## Problem to work on
Quote every line below exactly and skip any picture.

····················

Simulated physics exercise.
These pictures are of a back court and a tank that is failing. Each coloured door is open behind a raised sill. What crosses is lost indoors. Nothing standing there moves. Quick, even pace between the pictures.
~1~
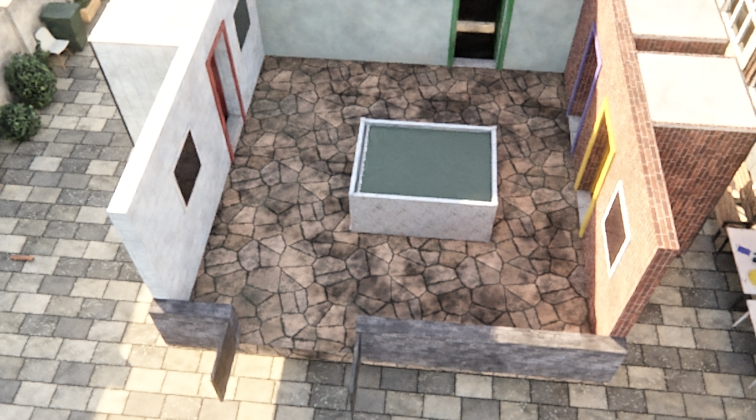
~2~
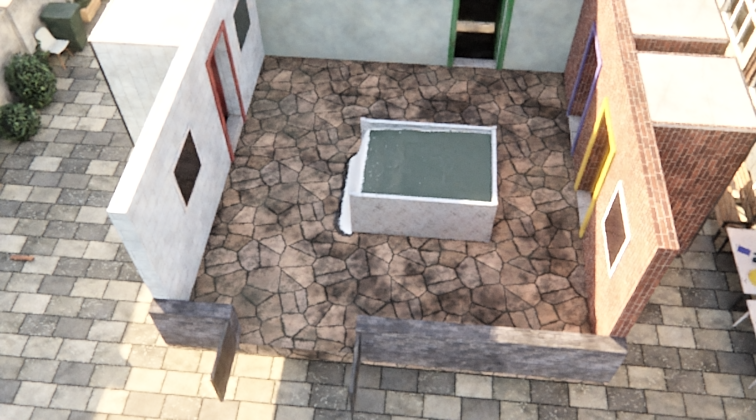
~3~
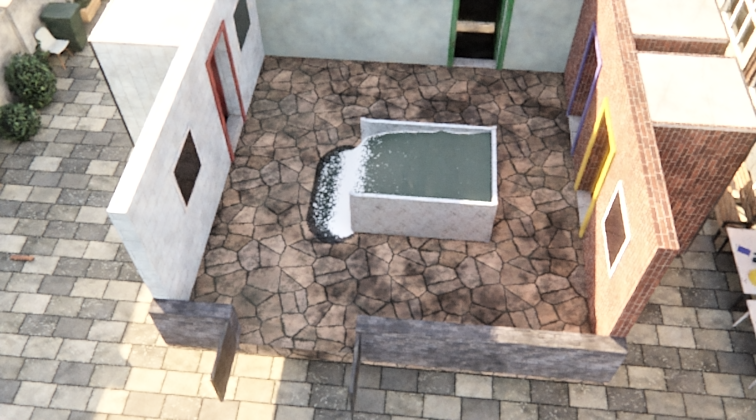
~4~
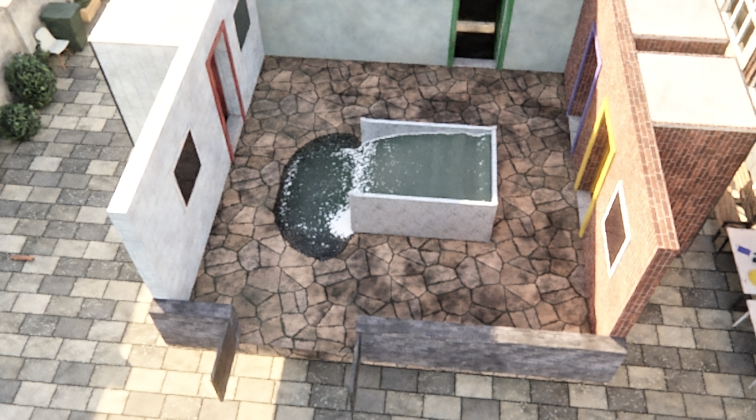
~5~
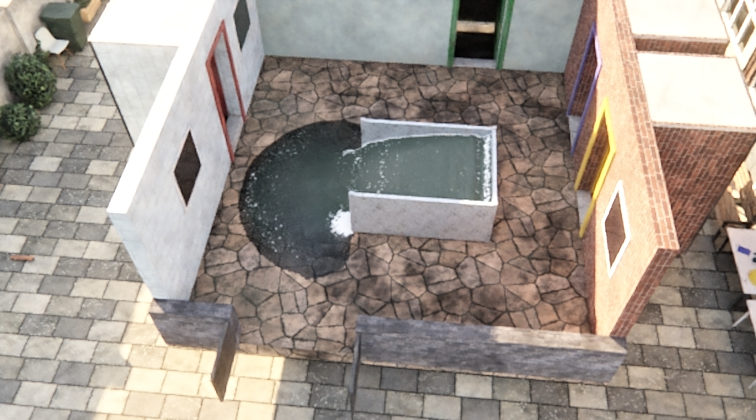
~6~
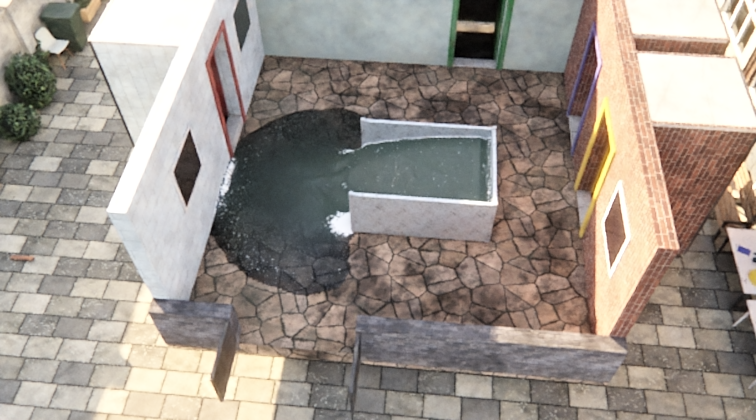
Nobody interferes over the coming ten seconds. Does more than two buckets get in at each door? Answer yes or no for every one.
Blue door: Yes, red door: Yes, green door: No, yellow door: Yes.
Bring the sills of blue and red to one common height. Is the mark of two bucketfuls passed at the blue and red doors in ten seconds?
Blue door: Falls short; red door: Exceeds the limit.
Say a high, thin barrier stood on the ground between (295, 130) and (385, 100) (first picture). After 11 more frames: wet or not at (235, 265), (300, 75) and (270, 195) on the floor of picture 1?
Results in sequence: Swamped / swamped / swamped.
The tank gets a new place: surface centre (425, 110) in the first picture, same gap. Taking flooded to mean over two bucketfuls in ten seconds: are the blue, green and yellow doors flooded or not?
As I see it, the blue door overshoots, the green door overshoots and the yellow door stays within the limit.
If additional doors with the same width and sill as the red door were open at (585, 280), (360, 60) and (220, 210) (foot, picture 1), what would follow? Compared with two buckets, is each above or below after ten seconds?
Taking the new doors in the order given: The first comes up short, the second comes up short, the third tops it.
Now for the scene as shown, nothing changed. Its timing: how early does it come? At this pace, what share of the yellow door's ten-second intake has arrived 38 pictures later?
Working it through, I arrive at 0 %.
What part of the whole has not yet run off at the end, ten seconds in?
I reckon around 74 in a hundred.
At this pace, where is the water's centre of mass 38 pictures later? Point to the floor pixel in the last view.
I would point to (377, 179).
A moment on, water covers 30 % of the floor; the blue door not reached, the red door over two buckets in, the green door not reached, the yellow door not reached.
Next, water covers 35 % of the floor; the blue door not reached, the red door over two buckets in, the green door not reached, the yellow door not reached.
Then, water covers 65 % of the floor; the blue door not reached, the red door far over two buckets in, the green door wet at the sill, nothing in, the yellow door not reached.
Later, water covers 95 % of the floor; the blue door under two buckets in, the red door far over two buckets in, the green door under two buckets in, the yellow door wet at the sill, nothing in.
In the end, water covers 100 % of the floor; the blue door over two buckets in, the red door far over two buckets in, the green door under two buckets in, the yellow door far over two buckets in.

····················

## The output
Simulated physics exercise.
These pictures are of a back court and a tank that is failing. Each coloured door is open behind a raised sill. What crosses is lost indoors. Nothing standing there moves. Quick, even pace between the pictures.
~1~
~2~
~3~
~4~
~5~
~6~
Nobody interferes over the coming ten seconds. Does more than two buckets get in at each door? Answer yes or no for every one.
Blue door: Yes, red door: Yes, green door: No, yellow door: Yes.
Bring the sills of blue and red to one common height. Is the mark of two bucketfuls passed at the blue and red doors in ten seconds?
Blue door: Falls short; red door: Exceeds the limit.
Say a high, thin barrier stood on the ground between (295, 130) and (385, 100) (first picture). After 11 more frames: wet or not at (235, 265), (300, 75) and (270, 195) on the floor of picture 1?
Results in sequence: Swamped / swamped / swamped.
The tank gets a new place: surface centre (425, 110) in the first picture, same gap. Taking flooded to mean over two bucketfuls in ten seconds: are the blue, green and yellow doors flooded or not?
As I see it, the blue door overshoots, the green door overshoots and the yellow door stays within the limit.
If additional doors with the same width and sill as the red door were open at (585, 280), (360, 60) and (220, 210) (foot, picture 1), what would follow? Compared with two buckets, is each above or below after ten seconds?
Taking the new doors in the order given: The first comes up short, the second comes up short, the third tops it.
Now for the scene as shown, nothing changed. Its timing: how early does it come? At this pace, what share of the yellow door's ten-second intake has arrived 38 pictures later?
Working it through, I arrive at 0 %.
What part of the whole has not yet run off at the end, ten seconds in?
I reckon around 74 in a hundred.
At this pace, where is the water's centre of mass 38 pictures later? Point to the floor pixel in the last view.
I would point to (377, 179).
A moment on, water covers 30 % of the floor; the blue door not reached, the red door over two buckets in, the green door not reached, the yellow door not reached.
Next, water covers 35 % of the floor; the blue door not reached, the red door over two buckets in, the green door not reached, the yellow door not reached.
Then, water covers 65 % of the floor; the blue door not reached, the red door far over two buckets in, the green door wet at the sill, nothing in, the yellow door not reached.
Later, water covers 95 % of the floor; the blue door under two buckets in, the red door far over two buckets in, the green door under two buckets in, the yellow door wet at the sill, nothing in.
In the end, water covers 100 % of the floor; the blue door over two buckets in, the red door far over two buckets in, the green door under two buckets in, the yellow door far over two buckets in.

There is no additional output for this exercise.